> WHAT NEEDS TO BE DONE
Starting at the line that contains "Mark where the", restate each line word for word through the final line of the data, keeping both ends.

> RECORDED DATA
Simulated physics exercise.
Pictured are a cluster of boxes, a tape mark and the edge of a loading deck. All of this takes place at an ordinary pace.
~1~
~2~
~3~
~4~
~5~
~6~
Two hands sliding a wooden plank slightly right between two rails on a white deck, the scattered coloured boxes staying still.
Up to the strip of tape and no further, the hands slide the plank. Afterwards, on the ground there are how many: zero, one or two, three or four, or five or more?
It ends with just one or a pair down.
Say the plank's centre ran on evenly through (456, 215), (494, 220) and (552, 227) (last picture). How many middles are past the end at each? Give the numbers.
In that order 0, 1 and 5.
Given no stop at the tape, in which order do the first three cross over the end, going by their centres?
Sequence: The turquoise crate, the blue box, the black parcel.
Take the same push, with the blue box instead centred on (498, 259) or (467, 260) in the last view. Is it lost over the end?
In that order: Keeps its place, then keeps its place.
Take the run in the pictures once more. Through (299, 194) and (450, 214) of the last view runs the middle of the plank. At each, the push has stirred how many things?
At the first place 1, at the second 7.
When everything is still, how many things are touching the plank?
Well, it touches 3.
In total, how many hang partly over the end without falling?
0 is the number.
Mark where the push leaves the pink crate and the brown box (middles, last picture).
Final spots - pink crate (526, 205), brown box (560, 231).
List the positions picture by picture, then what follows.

> ANSWER FOR THE TASK
Mark where the push leaves the pink crate and the brown box (middles, last picture).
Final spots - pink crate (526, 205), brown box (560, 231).
List the positions picture by picture, then what follows.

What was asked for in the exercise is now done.